§ The exercise: The records should be repeated word for word, pictures excluded.

Dataset entries with questions:
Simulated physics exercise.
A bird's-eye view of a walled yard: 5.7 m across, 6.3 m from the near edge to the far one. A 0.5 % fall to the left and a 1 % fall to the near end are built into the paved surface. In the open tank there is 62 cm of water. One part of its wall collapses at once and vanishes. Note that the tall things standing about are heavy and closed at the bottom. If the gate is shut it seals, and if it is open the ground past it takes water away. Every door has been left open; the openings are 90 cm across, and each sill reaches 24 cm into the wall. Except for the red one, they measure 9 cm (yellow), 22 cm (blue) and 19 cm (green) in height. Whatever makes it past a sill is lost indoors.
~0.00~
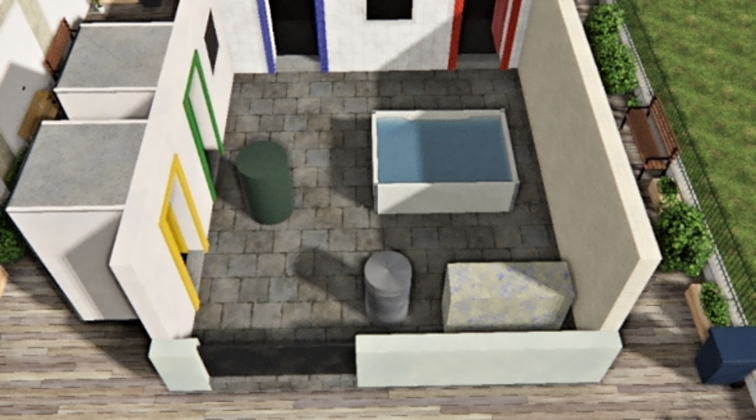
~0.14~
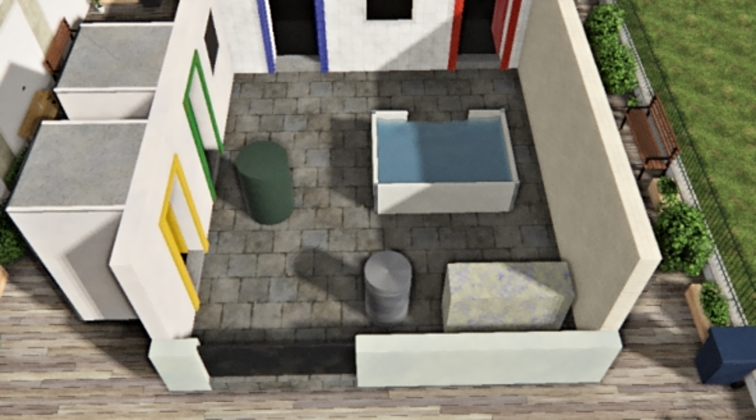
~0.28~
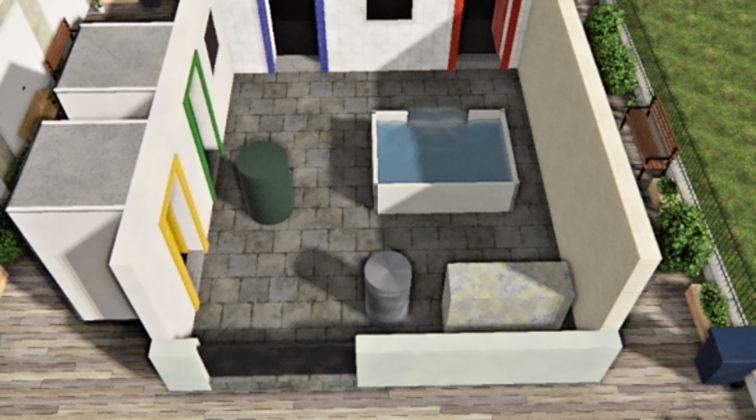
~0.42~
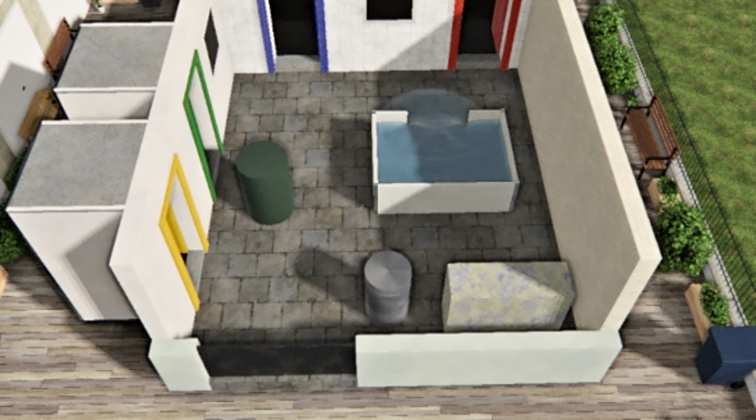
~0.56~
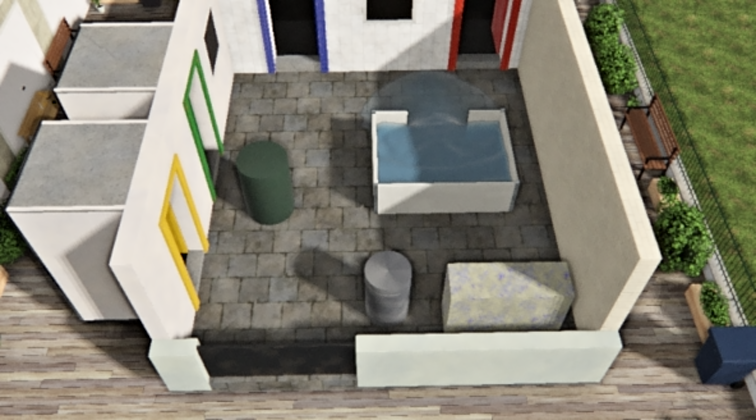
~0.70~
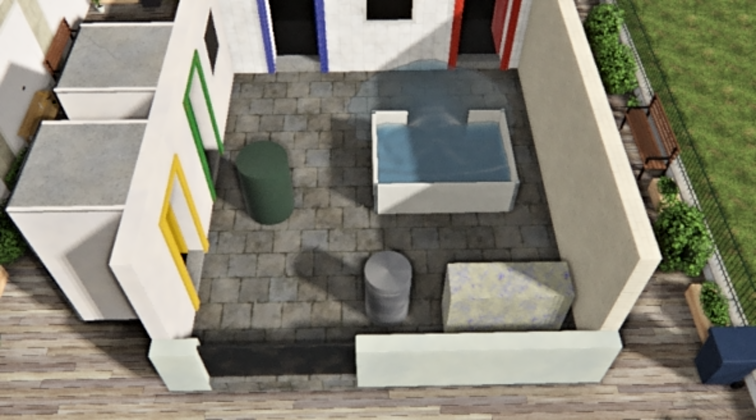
To begin with, still water fills an open white tank in a walled, paved yard with a green cylinder and a grey drum nearby. Then a section of the tank's far wall vanishes, and water pours through the gap, spreading in a widening sheet across the paving toward the back wall.
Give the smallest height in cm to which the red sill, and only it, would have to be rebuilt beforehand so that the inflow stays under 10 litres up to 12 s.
Roughly 25 cm.
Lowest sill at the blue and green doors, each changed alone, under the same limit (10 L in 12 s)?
About 6.0 cm at blue and 8.5 cm at green.
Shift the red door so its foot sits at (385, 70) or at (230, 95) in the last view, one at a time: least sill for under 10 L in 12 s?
You'd want roughly 26 cm there first, then roughly 19 cm.
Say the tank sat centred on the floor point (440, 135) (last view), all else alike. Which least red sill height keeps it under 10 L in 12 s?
I'd put it at close to 30 cm.
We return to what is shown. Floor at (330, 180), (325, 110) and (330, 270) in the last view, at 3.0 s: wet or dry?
In the order asked: Untouched, soaked, untouched.
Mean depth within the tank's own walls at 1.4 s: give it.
Close to 41 cm deep on average.
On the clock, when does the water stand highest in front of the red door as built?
The level tops out near 1.6 seconds.
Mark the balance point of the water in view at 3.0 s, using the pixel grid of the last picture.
Approximately (416, 133).
After 1.4 s water covers 20 % of the floor, deepest (38 cm) near (514, 74); 27 cm at the red door, 5 litres in over its 18 cm sill.
After 3.0 s water covers 35 % of the floor, deepest (26 cm) near (515, 80); 23 cm at the red door, 43 litres in over its 18 cm sill.
After 12.0 s water covers 95 % of the floor, deepest (15 cm) near (187, 367); 5 cm at the red door, 51 litres in over its 18 cm sill.
At the red door as built, the water arrived by 0.8 s and peaked near 27 cm at 1.6 s.
Run again over the same 12 s with other heights there, 34 litres in over 20 cm, 5 litres over 27 cm. The limit of 10 litres is kept from about 25 cm up.
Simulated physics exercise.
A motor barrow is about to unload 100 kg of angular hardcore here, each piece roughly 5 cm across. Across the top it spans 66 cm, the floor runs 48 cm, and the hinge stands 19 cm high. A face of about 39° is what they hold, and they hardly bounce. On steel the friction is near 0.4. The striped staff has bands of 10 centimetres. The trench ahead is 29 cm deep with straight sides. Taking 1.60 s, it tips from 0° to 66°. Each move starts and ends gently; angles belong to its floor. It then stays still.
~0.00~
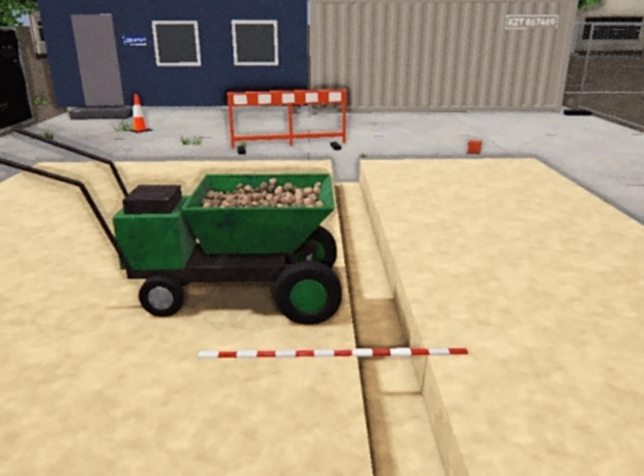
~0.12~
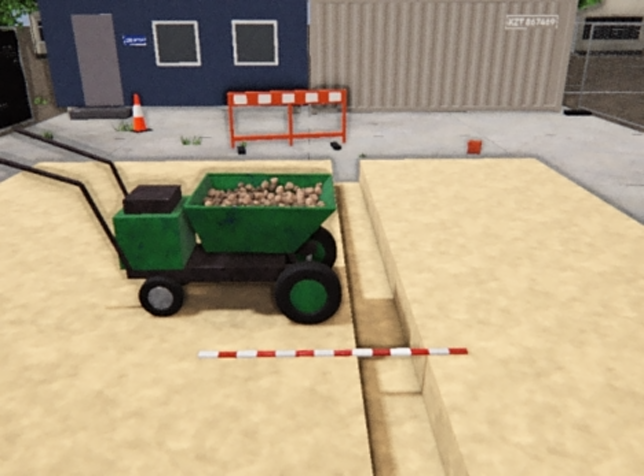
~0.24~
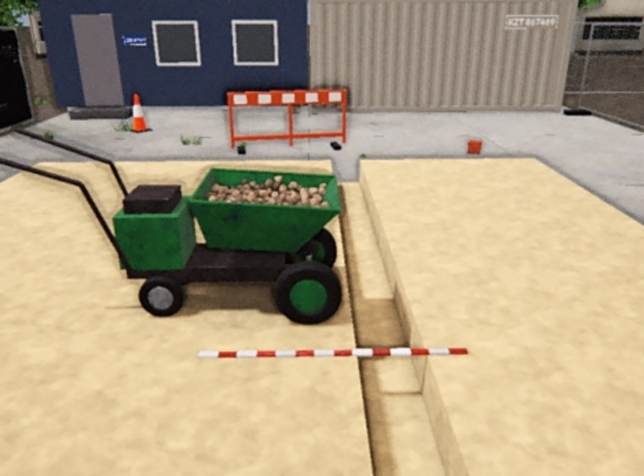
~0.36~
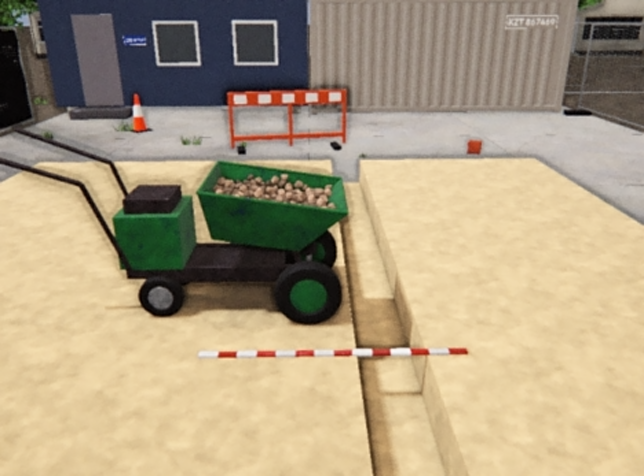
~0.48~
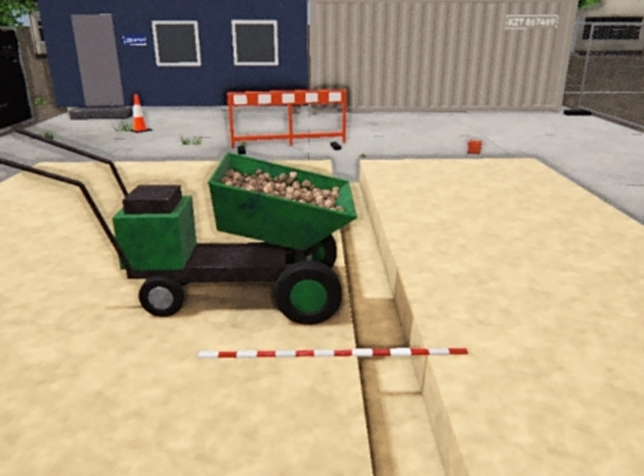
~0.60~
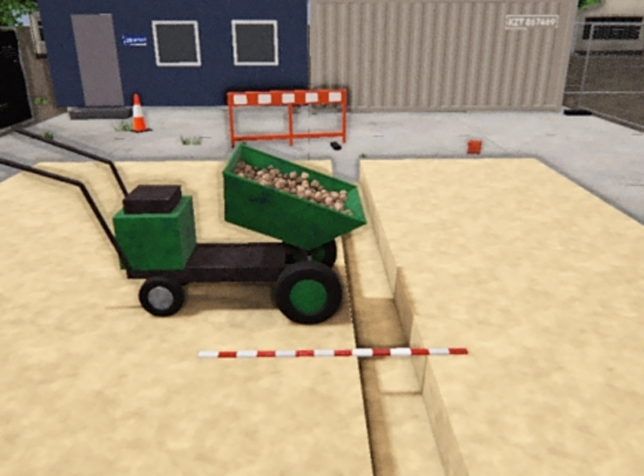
Green motor barrow standing beside a narrow trench, its skip of brown stones slowly tilting forward to the right, rear edge rising.
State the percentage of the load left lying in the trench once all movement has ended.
The share left there is about 37 per cent.
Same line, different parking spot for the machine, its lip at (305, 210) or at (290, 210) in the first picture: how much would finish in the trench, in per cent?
From the first spot near 60, from the second near 70 per cent.
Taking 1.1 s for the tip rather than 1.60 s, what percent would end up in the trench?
It would be near 35 per cent.
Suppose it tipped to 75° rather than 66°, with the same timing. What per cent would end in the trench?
Around 45 per cent would finish in the trench.
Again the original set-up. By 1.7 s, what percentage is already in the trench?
About 5 per cent by then.
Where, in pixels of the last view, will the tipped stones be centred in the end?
Resting centre: About (403, 309).
After 1.2 s the floor is at 56°; 100 % in the skip; the foremost stones are at (384, 244).
After 1.7 s the floor is at 66°; 89 % in the skip, 3 % in the trench, 8 % past the trench; the foremost stones are at (448, 309).
After 2.0 s the floor is at 66°; 64 % in the skip, 6 % in the trench, 30 % past the trench; the foremost stones are at (478, 307).
After 4.0 s the floor is at 66°; 30 % in the skip, 37 % in the trench, 33 % past the trench; the foremost stones are at (500, 304).
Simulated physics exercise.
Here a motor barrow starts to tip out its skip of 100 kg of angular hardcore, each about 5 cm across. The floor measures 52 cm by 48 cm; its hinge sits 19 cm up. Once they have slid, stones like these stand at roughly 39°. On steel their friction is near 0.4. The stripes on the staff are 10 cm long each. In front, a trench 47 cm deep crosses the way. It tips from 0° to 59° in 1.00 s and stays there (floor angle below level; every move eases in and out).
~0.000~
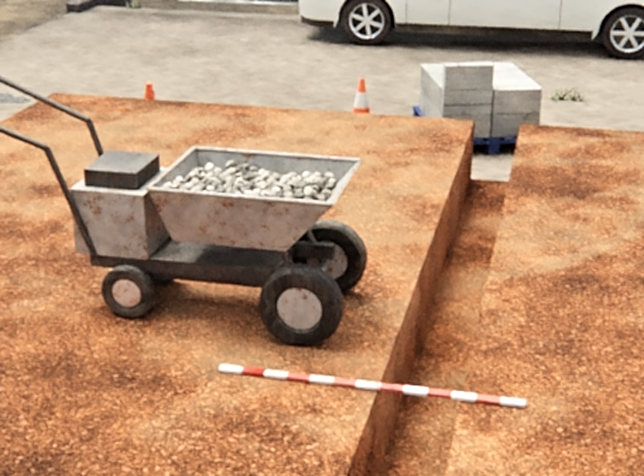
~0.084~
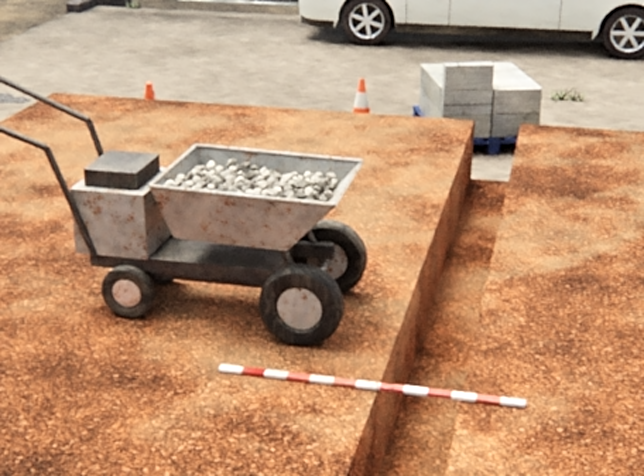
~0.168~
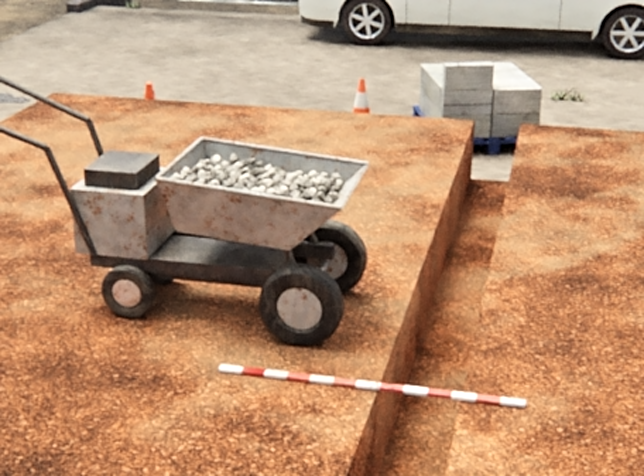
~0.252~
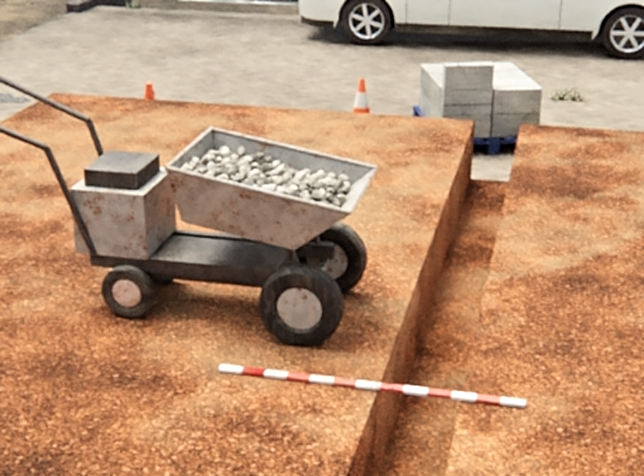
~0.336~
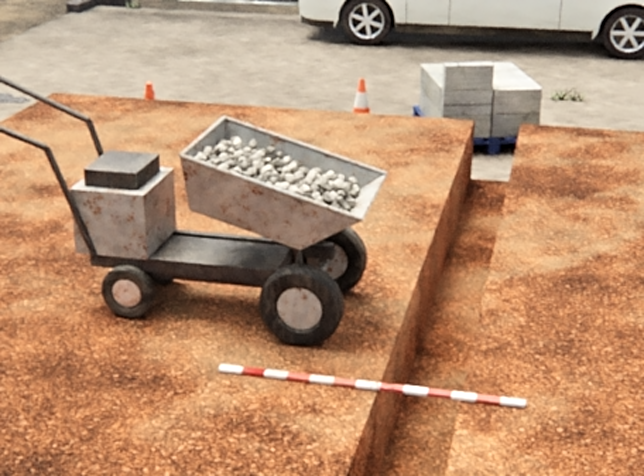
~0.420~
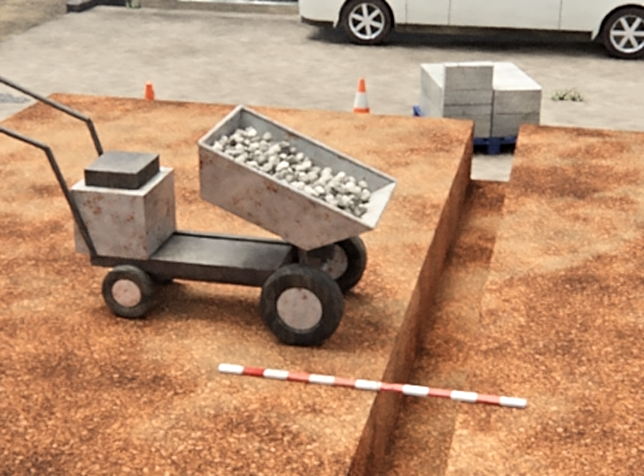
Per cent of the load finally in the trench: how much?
Approx. 41 %.
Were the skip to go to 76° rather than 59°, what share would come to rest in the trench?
In that case some 70 per cent.
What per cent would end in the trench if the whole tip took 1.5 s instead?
Near 40 per cent.
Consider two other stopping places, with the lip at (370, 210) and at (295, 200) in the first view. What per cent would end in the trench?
The first start gives about 20 per cent, the second about 50.
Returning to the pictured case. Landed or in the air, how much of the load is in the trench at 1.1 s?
By then, around 10 percent.
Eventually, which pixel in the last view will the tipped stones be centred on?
I'd put it close to (450, 412).
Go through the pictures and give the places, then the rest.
In the first picture, the skip is at 0°, its lip at (332, 205); the top of the load is at (261, 178).
The second picture shows lip at (335, 206), floor tilted 1°, highest stones at (242, 175); the stones move at 0.2 m/s on average.
In the third picture, the skip is at 4°, its lip at (341, 208); the top of the load is at (224, 168); the stones move at 0.4 m/s on average.
In the fourth picture, the skip is at 9°, its lip at (351, 213); the top of the load is at (227, 160); the stones move at 0.6 m/s on average.
In the fifth picture, the skip is at 16°, its lip at (362, 220); the top of the load is at (230, 150); the stones move at 0.7 m/s on average.
In the sixth picture, the skip is at 22°, its lip at (374, 229); the top of the load is at (241, 137); the stones move at 0.8 m/s on average.
After 0.8 s the floor is at 50°; 100 % in the skip; the foremost stones are at (397, 245).
After 1.1 s the floor is at 59°; 91 % in the skip, 9 % in the trench; the foremost stones are at (461, 340).
After 1.5 s the floor is at 59°; 66 % in the skip, 27 % in the trench, 8 % past the trench; the foremost stones are at (526, 345).
After 3.4 s the floor is at 59°; 50 % in the skip, 41 % in the trench, 9 % past the trench; the foremost stones are at (560, 346).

§ Correct response:
Simulated physics exercise.
A bird's-eye view of a walled yard: 5.7 m across, 6.3 m from the near edge to the far one. A 0.5 % fall to the left and a 1 % fall to the near end are built into the paved surface. In the open tank there is 62 cm of water. One part of its wall collapses at once and vanishes. Note that the tall things standing about are heavy and closed at the bottom. If the gate is shut it seals, and if it is open the ground past it takes water away. Every door has been left open; the openings are 90 cm across, and each sill reaches 24 cm into the wall. Except for the red one, they measure 9 cm (yellow), 22 cm (blue) and 19 cm (green) in height. Whatever makes it past a sill is lost indoors.
~0.00~
~0.14~
~0.28~
~0.42~
~0.56~
~0.70~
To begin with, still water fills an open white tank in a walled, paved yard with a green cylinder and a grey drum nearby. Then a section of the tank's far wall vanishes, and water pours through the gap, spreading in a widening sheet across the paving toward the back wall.
Give the smallest height in cm to which the red sill, and only it, would have to be rebuilt beforehand so that the inflow stays under 10 litres up to 12 s.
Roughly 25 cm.
Lowest sill at the blue and green doors, each changed alone, under the same limit (10 L in 12 s)?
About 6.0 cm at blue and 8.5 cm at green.
Shift the red door so its foot sits at (385, 70) or at (230, 95) in the last view, one at a time: least sill for under 10 L in 12 s?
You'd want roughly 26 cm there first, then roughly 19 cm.
Say the tank sat centred on the floor point (440, 135) (last view), all else alike. Which least red sill height keeps it under 10 L in 12 s?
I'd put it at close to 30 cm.
We return to what is shown. Floor at (330, 180), (325, 110) and (330, 270) in the last view, at 3.0 s: wet or dry?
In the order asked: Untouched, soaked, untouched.
Mean depth within the tank's own walls at 1.4 s: give it.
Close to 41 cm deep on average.
On the clock, when does the water stand highest in front of the red door as built?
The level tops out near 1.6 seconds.
Mark the balance point of the water in view at 3.0 s, using the pixel grid of the last picture.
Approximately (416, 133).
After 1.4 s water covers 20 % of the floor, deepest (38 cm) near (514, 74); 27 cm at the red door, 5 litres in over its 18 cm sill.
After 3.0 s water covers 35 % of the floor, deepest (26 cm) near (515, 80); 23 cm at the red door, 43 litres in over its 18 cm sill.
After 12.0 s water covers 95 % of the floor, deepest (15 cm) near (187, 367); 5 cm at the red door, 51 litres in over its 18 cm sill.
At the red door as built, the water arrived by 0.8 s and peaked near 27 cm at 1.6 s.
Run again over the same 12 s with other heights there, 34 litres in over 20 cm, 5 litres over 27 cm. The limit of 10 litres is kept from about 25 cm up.
Simulated physics exercise.
A motor barrow is about to unload 100 kg of angular hardcore here, each piece roughly 5 cm across. Across the top it spans 66 cm, the floor runs 48 cm, and the hinge stands 19 cm high. A face of about 39° is what they hold, and they hardly bounce. On steel the friction is near 0.4. The striped staff has bands of 10 centimetres. The trench ahead is 29 cm deep with straight sides. Taking 1.60 s, it tips from 0° to 66°. Each move starts and ends gently; angles belong to its floor. It then stays still.
~0.00~
~0.12~
~0.24~
~0.36~
~0.48~
~0.60~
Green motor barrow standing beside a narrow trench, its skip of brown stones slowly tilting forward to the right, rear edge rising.
State the percentage of the load left lying in the trench once all movement has ended.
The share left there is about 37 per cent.
Same line, different parking spot for the machine, its lip at (305, 210) or at (290, 210) in the first picture: how much would finish in the trench, in per cent?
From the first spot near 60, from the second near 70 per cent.
Taking 1.1 s for the tip rather than 1.60 s, what percent would end up in the trench?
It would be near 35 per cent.
Suppose it tipped to 75° rather than 66°, with the same timing. What per cent would end in the trench?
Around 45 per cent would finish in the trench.
Again the original set-up. By 1.7 s, what percentage is already in the trench?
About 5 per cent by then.
Where, in pixels of the last view, will the tipped stones be centred in the end?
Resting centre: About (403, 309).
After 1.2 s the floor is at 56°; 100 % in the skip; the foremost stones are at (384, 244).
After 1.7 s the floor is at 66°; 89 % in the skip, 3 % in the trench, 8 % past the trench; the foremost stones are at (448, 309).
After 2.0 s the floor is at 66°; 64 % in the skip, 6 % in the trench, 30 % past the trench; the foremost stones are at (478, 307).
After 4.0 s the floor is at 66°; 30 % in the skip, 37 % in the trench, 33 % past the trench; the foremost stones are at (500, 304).
Simulated physics exercise.
Here a motor barrow starts to tip out its skip of 100 kg of angular hardcore, each about 5 cm across. The floor measures 52 cm by 48 cm; its hinge sits 19 cm up. Once they have slid, stones like these stand at roughly 39°. On steel their friction is near 0.4. The stripes on the staff are 10 cm long each. In front, a trench 47 cm deep crosses the way. It tips from 0° to 59° in 1.00 s and stays there (floor angle below level; every move eases in and out).
~0.000~
~0.084~
~0.168~
~0.252~
~0.336~
~0.420~
Per cent of the load finally in the trench: how much?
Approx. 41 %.
Were the skip to go to 76° rather than 59°, what share would come to rest in the trench?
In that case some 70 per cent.
What per cent would end in the trench if the whole tip took 1.5 s instead?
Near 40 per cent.
Consider two other stopping places, with the lip at (370, 210) and at (295, 200) in the first view. What per cent would end in the trench?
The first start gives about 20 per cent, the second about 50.
Returning to the pictured case. Landed or in the air, how much of the load is in the trench at 1.1 s?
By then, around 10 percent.
Eventually, which pixel in the last view will the tipped stones be centred on?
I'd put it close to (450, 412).
Go through the pictures and give the places, then the rest.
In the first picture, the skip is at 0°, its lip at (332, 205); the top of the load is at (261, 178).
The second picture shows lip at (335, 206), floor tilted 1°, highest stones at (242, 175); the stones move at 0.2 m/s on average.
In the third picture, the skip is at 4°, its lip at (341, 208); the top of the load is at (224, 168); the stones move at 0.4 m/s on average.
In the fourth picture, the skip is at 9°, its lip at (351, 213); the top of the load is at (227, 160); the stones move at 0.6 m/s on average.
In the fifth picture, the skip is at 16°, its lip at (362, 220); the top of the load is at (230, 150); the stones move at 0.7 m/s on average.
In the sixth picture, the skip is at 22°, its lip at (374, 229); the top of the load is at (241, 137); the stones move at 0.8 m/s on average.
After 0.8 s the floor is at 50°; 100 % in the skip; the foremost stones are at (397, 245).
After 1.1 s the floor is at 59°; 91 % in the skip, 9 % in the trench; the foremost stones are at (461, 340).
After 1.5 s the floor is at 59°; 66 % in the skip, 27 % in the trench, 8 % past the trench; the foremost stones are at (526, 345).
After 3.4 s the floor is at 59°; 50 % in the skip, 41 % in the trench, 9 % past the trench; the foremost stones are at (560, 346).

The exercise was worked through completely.